# What is asked:
Count every line in the following entries where the word "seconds" appears. Give the count alone.

(Records with questions)

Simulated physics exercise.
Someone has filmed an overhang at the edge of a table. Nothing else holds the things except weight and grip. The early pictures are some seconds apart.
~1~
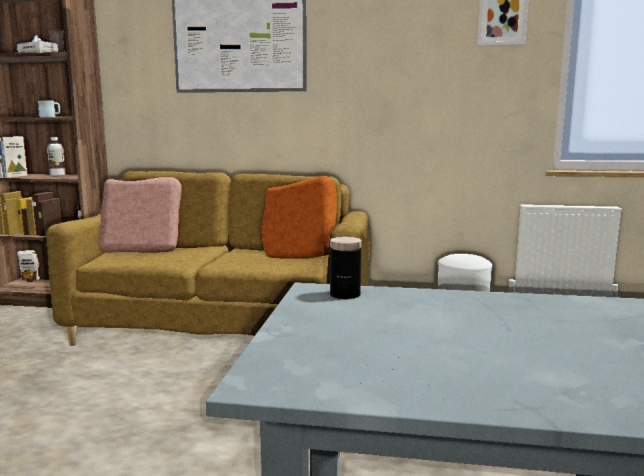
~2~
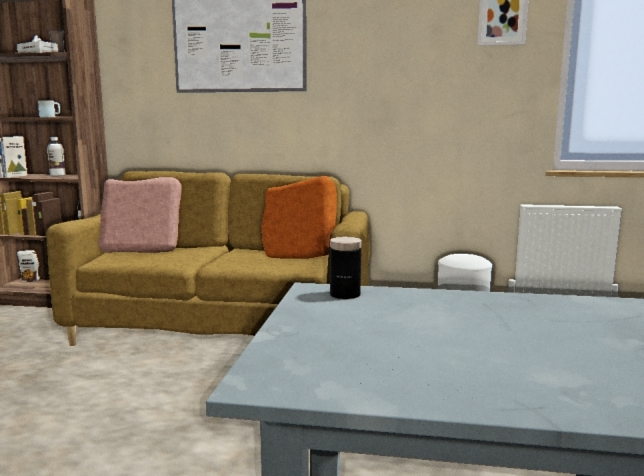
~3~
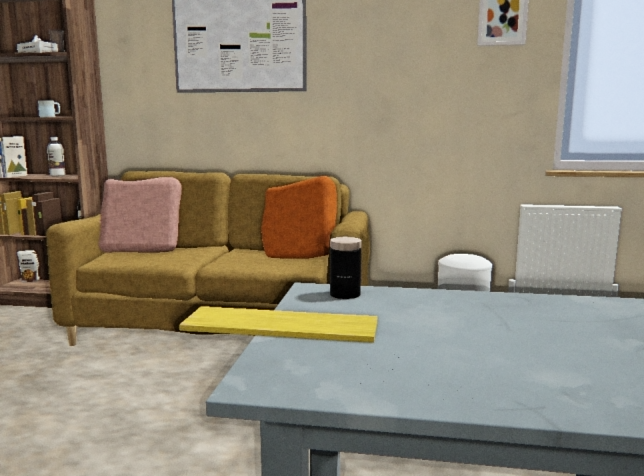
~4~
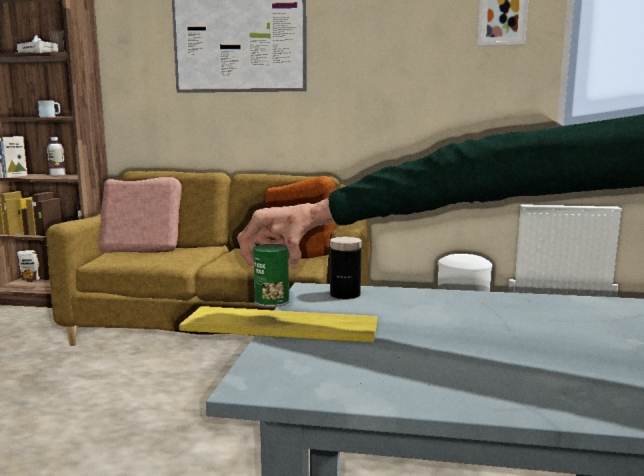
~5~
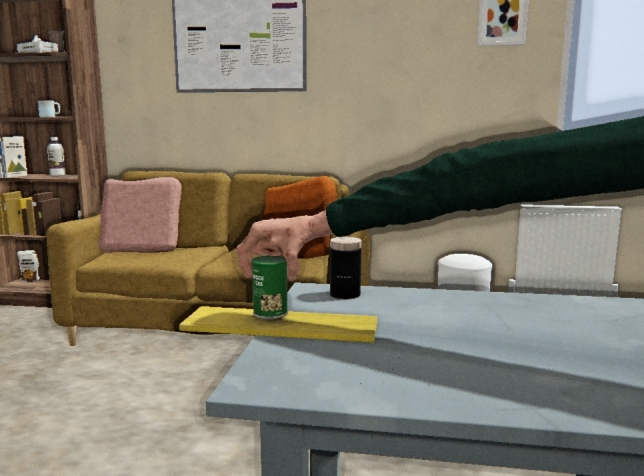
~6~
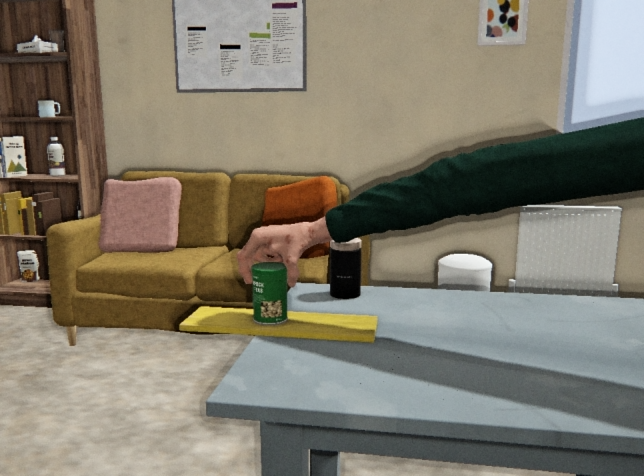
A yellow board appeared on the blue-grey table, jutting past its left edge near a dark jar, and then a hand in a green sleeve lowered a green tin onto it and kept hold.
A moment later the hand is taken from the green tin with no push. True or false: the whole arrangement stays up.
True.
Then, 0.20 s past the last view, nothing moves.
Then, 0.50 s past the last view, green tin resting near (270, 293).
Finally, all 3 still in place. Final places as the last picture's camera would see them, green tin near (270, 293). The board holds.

--

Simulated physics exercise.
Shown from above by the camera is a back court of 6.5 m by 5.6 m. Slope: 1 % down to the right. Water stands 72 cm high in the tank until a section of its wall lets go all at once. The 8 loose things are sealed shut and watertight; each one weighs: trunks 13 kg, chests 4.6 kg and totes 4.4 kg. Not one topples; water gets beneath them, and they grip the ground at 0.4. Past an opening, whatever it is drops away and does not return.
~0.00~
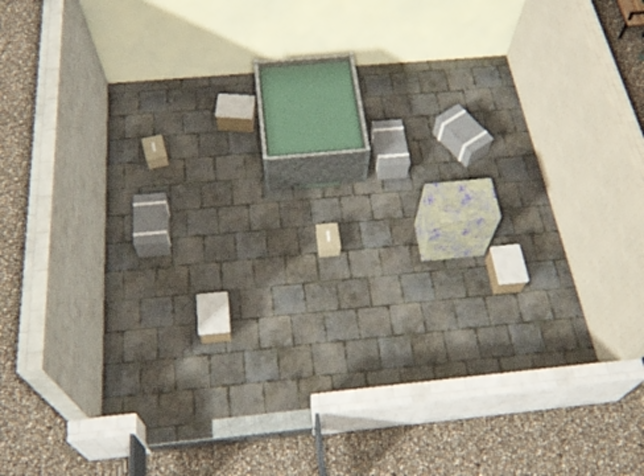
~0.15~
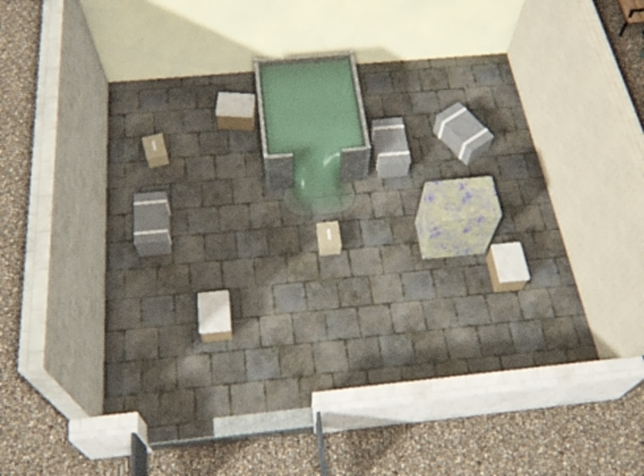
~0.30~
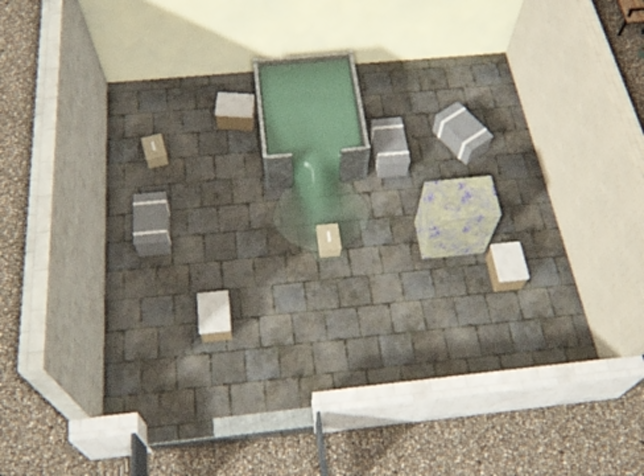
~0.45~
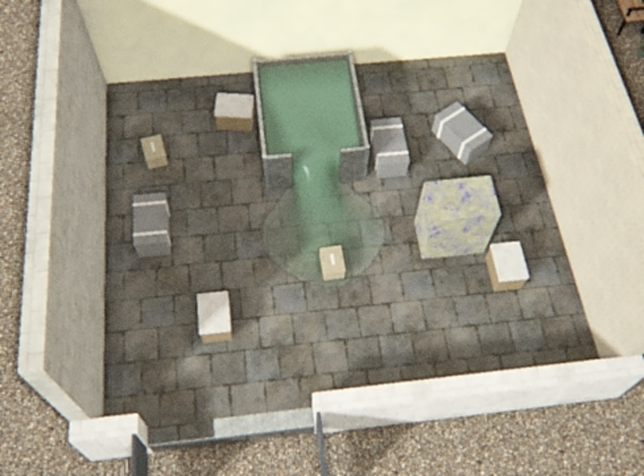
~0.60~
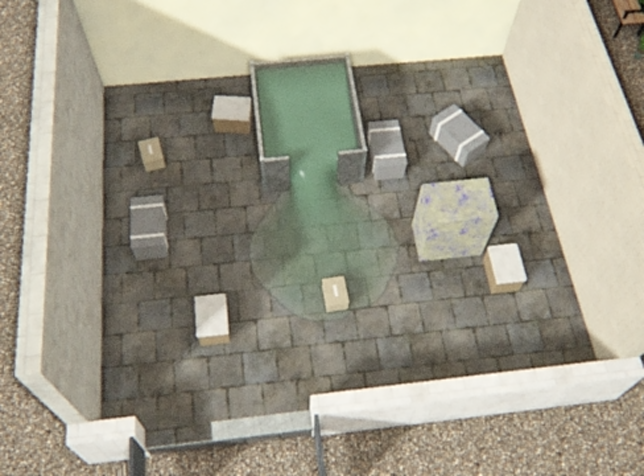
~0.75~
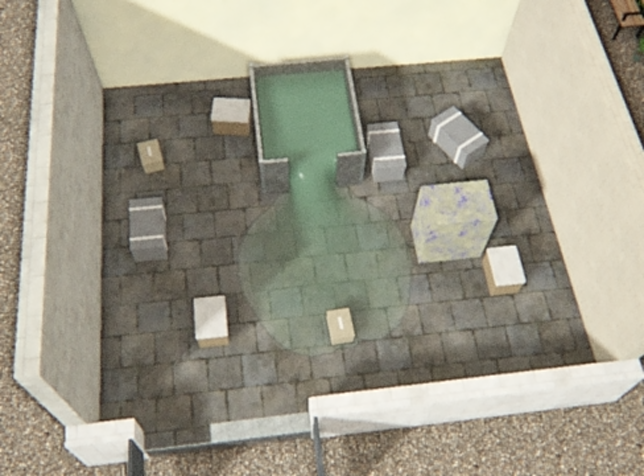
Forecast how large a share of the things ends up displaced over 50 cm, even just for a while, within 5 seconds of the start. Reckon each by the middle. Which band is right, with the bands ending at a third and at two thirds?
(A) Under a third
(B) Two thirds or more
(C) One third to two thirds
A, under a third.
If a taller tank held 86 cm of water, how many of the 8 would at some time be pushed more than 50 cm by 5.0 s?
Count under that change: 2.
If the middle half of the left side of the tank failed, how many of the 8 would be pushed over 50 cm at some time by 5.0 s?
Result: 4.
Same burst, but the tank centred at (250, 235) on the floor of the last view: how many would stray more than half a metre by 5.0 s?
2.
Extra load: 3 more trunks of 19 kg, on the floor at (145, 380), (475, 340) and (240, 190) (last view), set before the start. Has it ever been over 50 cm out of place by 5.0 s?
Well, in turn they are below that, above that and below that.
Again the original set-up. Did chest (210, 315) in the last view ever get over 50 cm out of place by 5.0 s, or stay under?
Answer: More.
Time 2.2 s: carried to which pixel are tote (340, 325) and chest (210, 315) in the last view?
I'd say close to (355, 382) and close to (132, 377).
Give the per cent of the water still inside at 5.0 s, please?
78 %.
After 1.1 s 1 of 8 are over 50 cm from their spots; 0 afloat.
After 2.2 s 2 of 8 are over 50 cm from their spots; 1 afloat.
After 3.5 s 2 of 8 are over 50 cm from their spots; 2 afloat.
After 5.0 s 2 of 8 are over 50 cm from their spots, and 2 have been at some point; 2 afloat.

# Response to this task:
2